(Items from a dataset)

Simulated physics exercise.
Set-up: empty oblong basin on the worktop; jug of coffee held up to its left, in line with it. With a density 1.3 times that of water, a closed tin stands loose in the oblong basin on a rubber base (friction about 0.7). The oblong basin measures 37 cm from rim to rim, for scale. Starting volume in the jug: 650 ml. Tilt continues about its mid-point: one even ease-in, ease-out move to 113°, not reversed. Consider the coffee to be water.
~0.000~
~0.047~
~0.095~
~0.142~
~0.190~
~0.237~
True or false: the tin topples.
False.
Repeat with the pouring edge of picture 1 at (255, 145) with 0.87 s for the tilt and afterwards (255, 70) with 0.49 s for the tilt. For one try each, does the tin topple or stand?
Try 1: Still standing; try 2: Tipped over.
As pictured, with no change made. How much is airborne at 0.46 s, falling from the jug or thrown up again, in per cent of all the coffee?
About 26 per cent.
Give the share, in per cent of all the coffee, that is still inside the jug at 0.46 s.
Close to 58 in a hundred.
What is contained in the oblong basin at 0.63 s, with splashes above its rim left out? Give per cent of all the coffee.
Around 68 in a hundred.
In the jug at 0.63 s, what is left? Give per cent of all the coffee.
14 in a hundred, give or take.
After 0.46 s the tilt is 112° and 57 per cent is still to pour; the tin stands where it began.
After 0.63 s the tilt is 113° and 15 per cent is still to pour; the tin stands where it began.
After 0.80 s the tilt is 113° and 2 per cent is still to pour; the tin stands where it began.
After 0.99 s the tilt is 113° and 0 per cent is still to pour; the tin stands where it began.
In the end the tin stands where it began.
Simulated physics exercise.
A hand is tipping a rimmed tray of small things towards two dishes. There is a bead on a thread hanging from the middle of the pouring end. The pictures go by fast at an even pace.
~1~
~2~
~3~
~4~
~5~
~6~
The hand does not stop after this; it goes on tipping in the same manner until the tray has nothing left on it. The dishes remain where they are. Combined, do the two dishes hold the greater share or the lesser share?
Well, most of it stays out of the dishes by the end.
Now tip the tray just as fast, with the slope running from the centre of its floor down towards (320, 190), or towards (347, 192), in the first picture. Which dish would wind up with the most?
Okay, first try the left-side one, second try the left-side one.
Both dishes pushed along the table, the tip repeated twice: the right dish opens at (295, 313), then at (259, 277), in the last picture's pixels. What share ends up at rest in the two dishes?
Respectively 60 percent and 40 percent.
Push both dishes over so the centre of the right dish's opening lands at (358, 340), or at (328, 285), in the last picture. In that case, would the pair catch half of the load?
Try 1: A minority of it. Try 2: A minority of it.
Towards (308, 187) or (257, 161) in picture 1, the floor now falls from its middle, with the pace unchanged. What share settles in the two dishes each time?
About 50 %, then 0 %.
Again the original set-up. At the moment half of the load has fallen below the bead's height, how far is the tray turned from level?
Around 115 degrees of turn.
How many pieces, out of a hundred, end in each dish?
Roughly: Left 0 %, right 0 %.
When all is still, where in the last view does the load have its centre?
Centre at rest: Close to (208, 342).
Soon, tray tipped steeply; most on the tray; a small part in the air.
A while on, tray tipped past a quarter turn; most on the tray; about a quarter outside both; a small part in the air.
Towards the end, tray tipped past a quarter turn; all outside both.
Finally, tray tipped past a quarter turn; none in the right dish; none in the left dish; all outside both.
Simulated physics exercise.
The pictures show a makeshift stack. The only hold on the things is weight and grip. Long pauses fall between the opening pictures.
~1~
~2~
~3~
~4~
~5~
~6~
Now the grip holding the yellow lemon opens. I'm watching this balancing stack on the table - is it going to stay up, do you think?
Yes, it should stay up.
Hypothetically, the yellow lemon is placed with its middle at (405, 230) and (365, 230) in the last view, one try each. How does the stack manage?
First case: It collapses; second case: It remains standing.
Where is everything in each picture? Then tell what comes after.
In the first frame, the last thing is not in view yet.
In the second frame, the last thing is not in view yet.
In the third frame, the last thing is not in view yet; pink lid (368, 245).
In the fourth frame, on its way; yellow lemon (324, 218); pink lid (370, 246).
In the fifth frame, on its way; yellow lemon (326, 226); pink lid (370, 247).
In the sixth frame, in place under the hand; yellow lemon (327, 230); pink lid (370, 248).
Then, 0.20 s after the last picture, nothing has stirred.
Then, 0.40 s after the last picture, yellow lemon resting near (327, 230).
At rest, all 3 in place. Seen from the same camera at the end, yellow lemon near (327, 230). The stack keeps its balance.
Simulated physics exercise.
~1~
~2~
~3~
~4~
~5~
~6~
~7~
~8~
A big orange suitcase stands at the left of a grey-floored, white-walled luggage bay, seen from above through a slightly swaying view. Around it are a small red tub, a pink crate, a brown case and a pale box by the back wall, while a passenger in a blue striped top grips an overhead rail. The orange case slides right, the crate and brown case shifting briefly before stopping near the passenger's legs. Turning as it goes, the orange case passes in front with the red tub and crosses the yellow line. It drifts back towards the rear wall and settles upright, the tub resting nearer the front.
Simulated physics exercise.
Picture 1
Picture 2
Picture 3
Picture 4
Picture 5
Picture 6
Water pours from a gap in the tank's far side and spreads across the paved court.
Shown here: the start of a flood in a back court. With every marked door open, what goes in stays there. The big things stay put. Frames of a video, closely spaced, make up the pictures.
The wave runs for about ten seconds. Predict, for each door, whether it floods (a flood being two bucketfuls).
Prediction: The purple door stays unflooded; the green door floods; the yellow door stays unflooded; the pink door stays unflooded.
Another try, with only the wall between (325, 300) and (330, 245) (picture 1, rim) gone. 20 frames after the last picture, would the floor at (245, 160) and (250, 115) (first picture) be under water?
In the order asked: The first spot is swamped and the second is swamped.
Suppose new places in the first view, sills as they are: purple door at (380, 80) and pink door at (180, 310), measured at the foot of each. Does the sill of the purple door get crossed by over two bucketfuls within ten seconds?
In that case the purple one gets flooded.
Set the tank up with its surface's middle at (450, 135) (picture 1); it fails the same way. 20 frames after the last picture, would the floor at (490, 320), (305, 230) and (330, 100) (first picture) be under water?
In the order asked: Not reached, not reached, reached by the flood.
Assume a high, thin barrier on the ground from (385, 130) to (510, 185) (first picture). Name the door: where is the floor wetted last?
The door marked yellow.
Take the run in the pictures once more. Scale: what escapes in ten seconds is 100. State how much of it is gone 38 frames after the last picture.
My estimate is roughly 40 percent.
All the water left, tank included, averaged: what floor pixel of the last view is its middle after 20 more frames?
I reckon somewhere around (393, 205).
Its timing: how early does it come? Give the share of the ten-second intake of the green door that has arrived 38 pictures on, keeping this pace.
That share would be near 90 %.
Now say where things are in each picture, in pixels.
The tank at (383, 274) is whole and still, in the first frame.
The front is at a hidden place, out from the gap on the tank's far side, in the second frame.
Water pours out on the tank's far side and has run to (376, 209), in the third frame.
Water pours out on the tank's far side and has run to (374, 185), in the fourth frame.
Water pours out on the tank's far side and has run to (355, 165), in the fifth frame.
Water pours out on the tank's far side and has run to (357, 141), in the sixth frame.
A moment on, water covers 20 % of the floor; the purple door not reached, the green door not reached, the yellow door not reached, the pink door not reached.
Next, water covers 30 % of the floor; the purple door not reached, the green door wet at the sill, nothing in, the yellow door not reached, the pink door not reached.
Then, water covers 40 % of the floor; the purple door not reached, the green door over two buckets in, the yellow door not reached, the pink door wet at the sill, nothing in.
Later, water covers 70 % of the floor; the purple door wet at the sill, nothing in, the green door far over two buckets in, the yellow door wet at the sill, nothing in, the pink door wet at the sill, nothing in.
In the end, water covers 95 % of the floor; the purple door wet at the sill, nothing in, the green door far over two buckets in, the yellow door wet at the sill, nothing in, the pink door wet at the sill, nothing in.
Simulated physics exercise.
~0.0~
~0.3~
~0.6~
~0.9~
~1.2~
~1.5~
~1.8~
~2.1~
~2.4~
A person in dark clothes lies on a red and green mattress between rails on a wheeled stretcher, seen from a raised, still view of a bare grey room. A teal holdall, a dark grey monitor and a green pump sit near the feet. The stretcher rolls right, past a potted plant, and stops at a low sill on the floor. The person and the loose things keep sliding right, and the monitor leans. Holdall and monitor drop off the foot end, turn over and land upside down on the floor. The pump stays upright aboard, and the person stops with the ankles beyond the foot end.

[TASK OBJECTIVE]
Go through the records above, find every line with the word "even", and list those lines.

[REPLY]
Set-up: empty oblong basin on the worktop; jug of coffee held up to its left, in line with it. With a density 1.3 times that of water, a closed tin stands loose in the oblong basin on a rubber base (friction about 0.7). The oblong basin measures 37 cm from rim to rim, for scale. Starting volume in the jug: 650 ml. Tilt continues about its mid-point: one even ease-in, ease-out move to 113°, not reversed. Consider the coffee to be water.
A hand is tipping a rimmed tray of small things towards two dishes. There is a bead on a thread hanging from the middle of the pouring end. The pictures go by fast at an even pace.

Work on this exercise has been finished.